- _Information supplied_:
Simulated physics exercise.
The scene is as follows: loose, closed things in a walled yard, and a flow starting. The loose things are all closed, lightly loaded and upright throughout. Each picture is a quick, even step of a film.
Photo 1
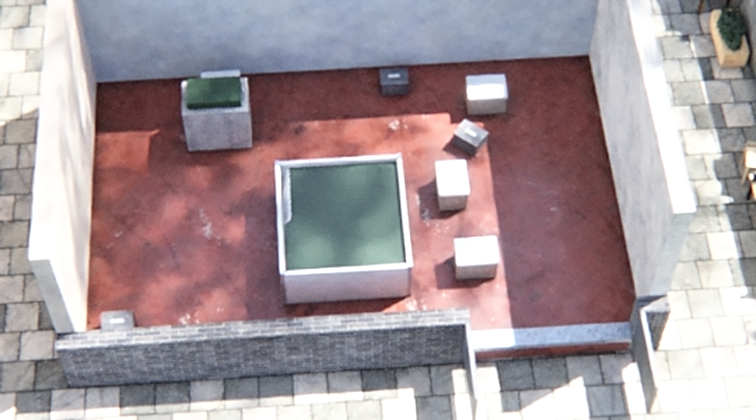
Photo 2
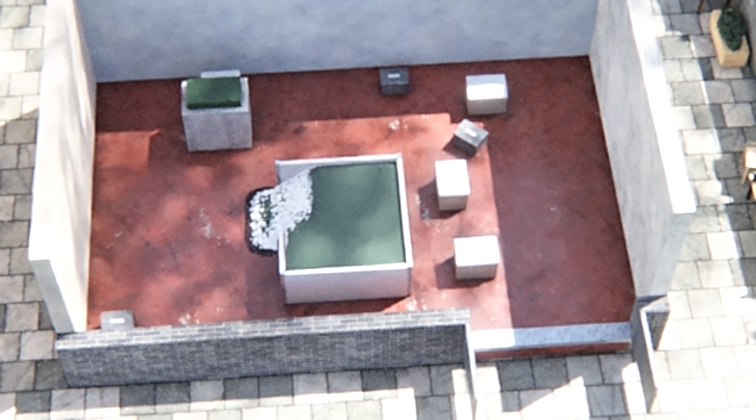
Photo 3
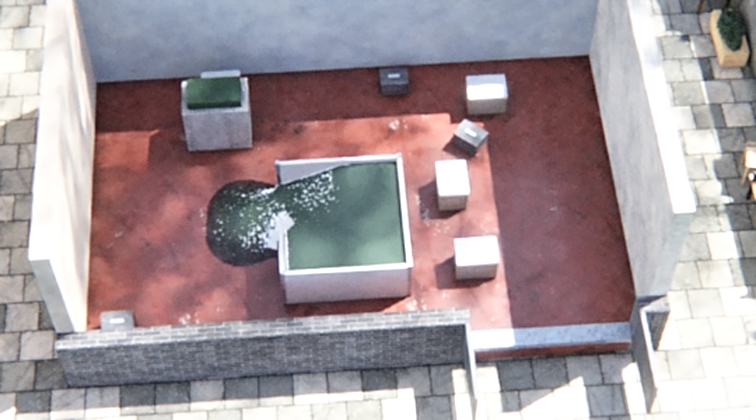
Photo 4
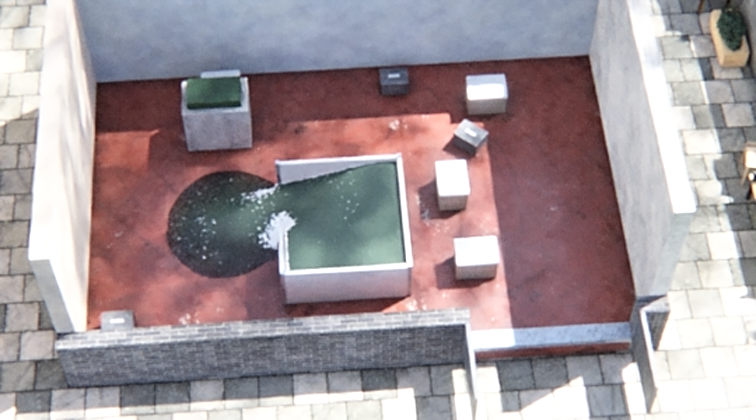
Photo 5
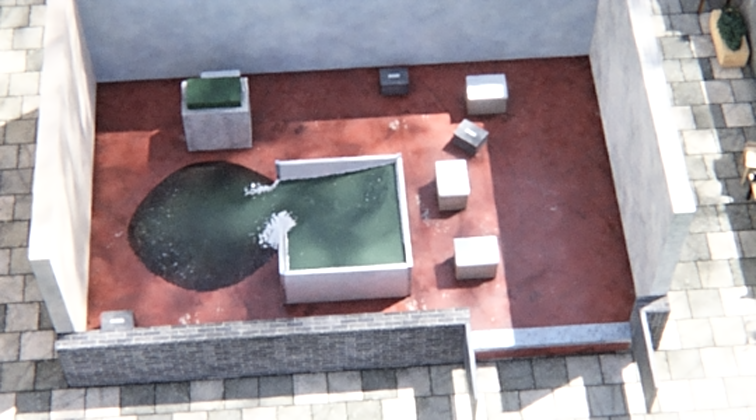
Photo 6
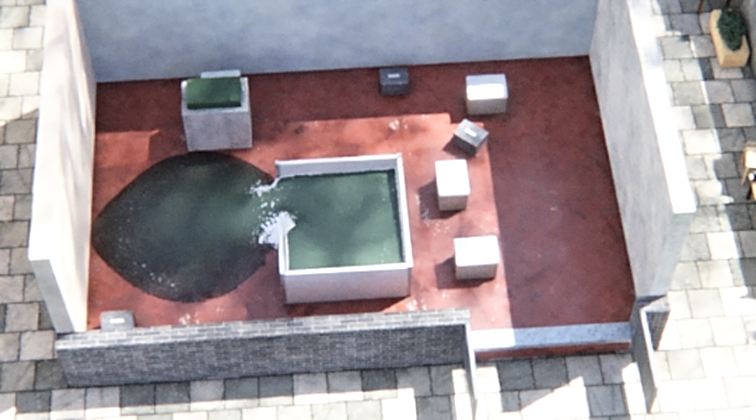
Dark green water bursting from the left side of a square tank and spreading leftward across a walled red yard, boxes staying still.
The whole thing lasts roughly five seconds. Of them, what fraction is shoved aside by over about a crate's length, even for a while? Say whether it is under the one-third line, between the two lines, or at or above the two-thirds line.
Smaller than a third.
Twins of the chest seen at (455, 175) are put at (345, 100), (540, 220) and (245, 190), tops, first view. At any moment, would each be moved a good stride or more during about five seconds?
Listed in sequence, the answers are displaced a stride, remains nearby and displaced a stride.
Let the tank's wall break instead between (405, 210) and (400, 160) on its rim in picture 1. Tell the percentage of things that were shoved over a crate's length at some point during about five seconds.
Result: Close to 60 %.
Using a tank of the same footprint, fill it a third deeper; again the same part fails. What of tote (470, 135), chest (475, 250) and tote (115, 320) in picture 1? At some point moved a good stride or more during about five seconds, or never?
Item by item: Missed the mark, then missed the mark, then cleared the mark.
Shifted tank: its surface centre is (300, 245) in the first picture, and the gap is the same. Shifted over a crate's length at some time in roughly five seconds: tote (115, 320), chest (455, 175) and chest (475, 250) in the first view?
Taking them in order, went past that, fell short, fell short.
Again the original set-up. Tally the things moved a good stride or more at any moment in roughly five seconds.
The total here is 2.
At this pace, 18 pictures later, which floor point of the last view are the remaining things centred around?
The average lands at about (404, 169).
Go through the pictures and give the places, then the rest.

- _Task brief_:
Find the line containing "At this pace, 18". Reproduce it exactly, along with every line after it through the last.

- _Task solution_:
At this pace, 18 pictures later, which floor point of the last view are the remaining things centred around?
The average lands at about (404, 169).
Go through the pictures and give the places, then the rest.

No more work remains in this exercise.